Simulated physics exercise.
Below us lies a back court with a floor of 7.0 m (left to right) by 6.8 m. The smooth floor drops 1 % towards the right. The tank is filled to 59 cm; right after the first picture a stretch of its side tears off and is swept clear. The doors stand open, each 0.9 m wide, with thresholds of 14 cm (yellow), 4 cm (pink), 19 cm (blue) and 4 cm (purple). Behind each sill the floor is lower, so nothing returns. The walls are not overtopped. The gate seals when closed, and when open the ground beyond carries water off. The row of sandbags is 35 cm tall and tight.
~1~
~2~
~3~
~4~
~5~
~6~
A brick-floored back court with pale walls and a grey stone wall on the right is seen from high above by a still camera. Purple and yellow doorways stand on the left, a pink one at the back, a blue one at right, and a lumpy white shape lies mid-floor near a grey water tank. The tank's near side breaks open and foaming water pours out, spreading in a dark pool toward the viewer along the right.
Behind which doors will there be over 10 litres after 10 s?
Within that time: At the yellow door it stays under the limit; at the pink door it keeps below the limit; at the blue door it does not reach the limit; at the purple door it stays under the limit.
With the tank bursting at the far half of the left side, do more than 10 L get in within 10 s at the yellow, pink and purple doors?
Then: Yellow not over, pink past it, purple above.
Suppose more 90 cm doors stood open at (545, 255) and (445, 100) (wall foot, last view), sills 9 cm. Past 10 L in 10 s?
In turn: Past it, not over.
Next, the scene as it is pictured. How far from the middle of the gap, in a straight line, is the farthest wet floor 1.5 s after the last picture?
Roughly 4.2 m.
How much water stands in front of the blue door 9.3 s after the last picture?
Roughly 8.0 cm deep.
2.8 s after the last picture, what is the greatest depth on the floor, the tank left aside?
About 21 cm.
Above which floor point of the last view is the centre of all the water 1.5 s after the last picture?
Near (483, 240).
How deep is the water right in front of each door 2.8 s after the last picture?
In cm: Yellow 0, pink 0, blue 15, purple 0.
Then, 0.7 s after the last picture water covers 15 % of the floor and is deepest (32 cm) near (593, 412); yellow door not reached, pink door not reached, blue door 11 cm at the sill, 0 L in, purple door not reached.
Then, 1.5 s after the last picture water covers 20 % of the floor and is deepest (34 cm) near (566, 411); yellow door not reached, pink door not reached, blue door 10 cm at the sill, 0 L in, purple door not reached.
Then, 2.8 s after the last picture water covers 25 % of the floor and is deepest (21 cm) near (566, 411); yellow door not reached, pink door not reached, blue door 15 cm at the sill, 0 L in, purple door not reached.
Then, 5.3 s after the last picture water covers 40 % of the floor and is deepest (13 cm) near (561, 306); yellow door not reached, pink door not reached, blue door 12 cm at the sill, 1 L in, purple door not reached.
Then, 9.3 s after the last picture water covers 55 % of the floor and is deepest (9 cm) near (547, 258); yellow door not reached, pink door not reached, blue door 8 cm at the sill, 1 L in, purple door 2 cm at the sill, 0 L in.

...

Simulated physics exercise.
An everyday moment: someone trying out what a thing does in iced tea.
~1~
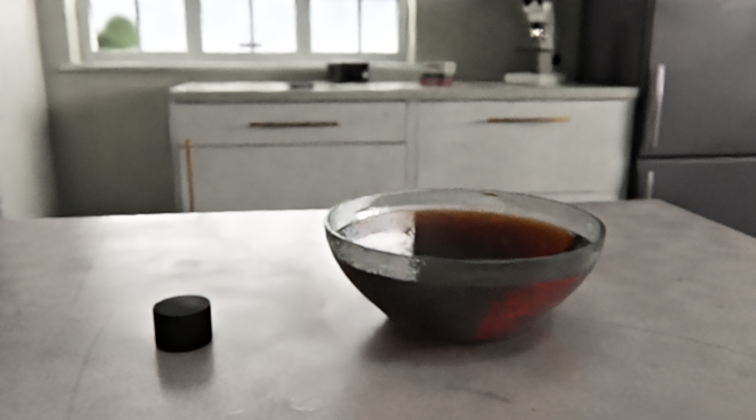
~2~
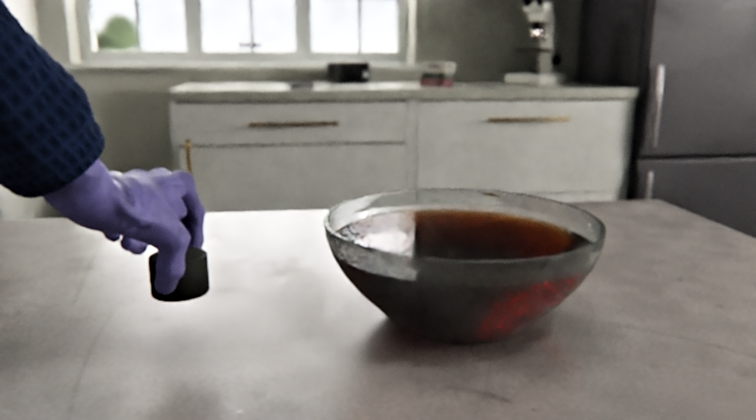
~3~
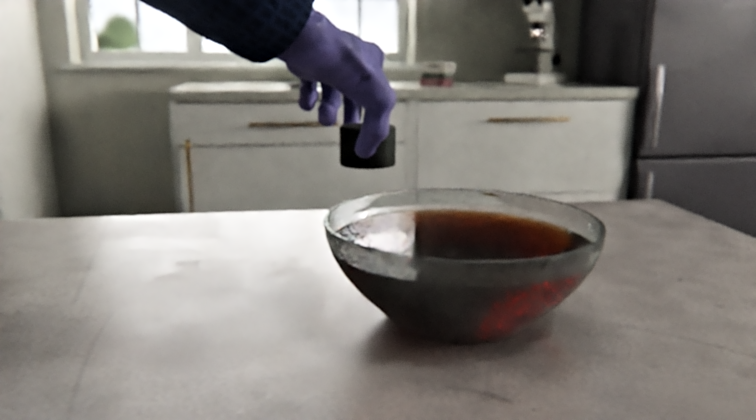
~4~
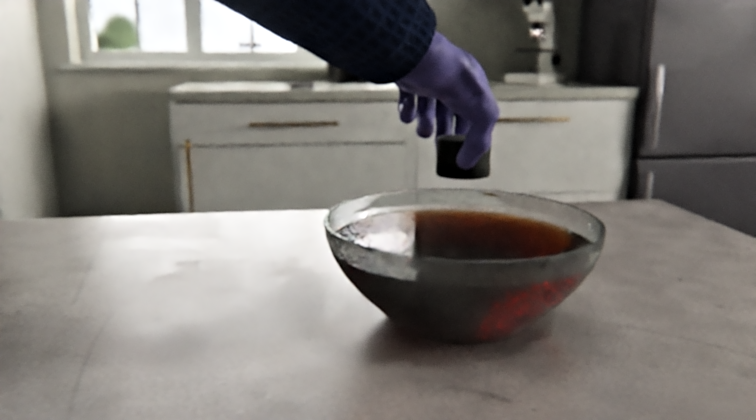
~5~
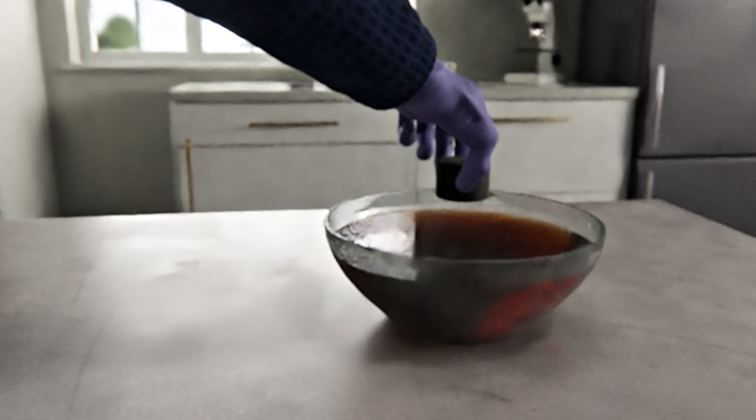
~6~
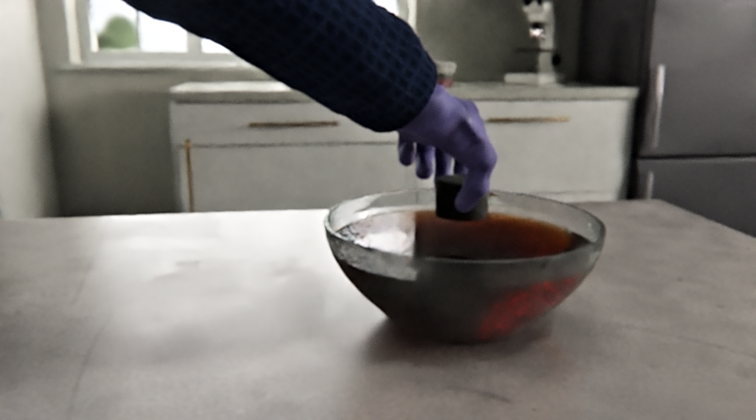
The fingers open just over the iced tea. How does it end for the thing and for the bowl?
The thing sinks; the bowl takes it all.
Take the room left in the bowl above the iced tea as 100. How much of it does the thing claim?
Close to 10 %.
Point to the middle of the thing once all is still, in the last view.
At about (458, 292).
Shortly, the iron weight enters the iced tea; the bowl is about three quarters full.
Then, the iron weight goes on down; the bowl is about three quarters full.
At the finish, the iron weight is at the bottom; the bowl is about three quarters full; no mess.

==

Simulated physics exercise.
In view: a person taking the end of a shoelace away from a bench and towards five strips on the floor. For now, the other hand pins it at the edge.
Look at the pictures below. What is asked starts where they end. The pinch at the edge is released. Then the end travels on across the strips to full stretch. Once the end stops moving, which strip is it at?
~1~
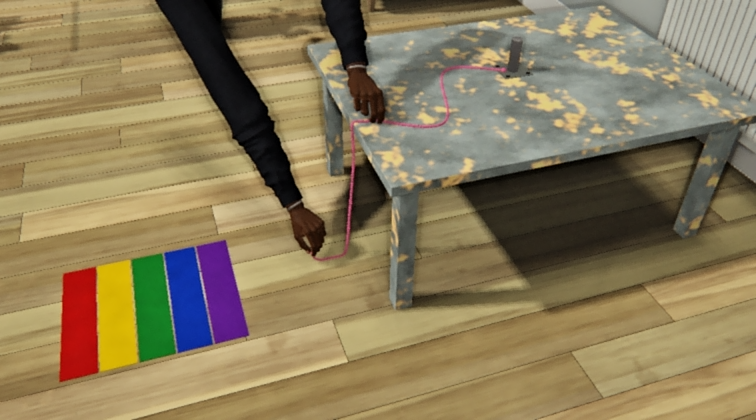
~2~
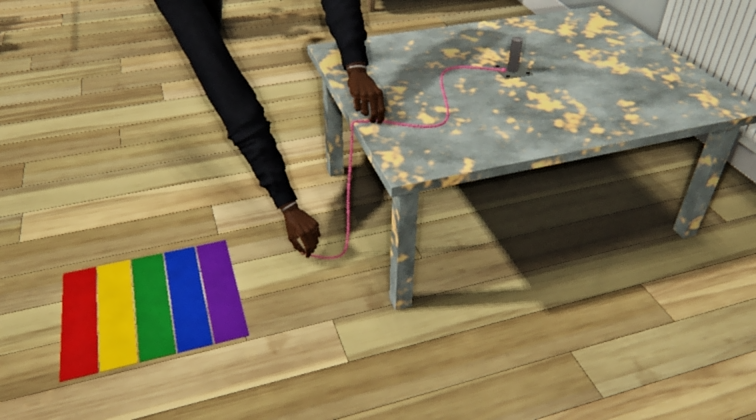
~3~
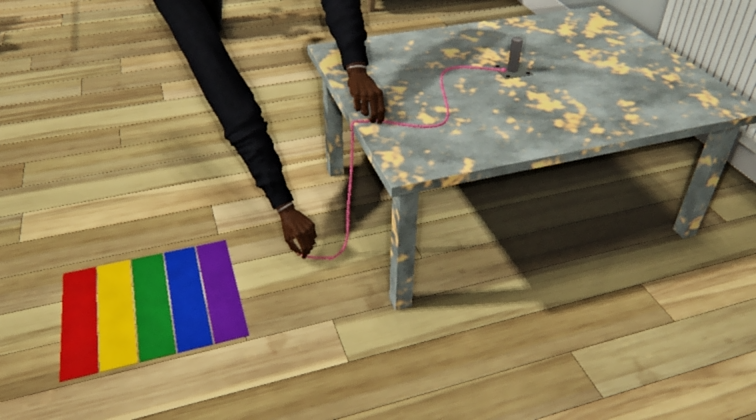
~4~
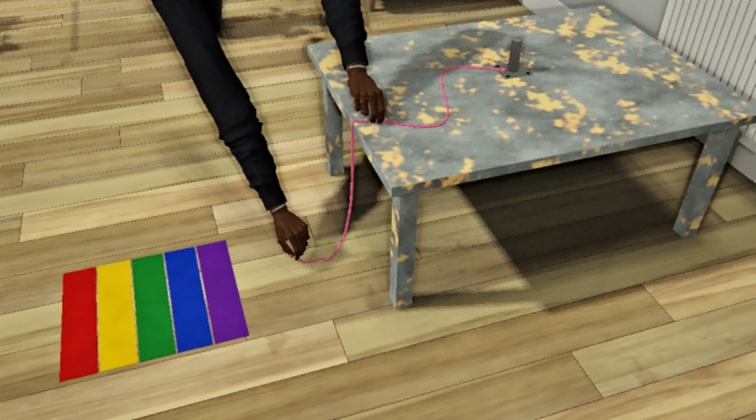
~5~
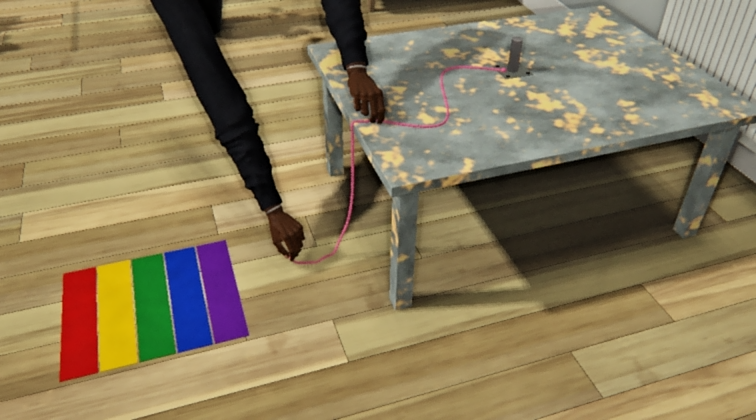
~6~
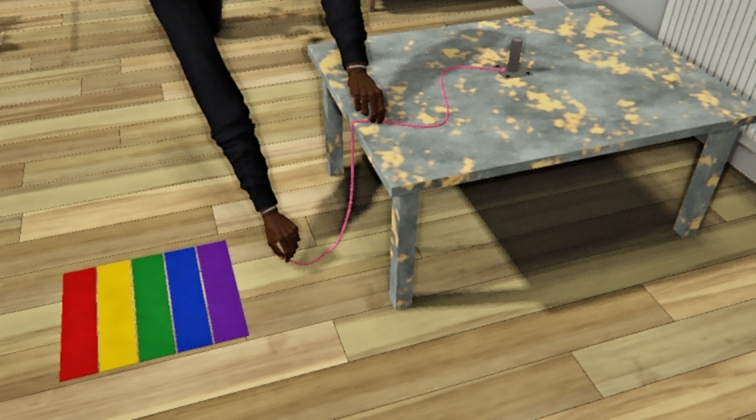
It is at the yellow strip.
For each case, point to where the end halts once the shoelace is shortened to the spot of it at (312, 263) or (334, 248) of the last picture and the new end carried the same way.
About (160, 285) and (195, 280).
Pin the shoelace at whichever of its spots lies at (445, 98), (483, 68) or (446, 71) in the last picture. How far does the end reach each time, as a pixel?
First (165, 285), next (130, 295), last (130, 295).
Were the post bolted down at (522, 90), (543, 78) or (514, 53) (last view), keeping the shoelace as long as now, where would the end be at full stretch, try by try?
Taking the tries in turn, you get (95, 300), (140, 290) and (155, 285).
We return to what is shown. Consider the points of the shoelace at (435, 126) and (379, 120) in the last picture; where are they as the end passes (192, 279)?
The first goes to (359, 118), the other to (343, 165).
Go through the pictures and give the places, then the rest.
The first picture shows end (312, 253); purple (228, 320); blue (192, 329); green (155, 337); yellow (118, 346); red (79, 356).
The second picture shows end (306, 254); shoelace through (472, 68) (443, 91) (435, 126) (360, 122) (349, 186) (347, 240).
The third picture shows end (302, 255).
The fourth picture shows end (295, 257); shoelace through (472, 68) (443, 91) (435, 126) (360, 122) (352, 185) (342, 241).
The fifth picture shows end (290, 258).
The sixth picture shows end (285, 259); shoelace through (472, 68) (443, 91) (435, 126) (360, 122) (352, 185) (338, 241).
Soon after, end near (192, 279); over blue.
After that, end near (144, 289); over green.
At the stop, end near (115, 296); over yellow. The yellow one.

Problem statement: State how many lines of the listing above hold the word "strips", with nothing but the number.

Reply to the exercise: 2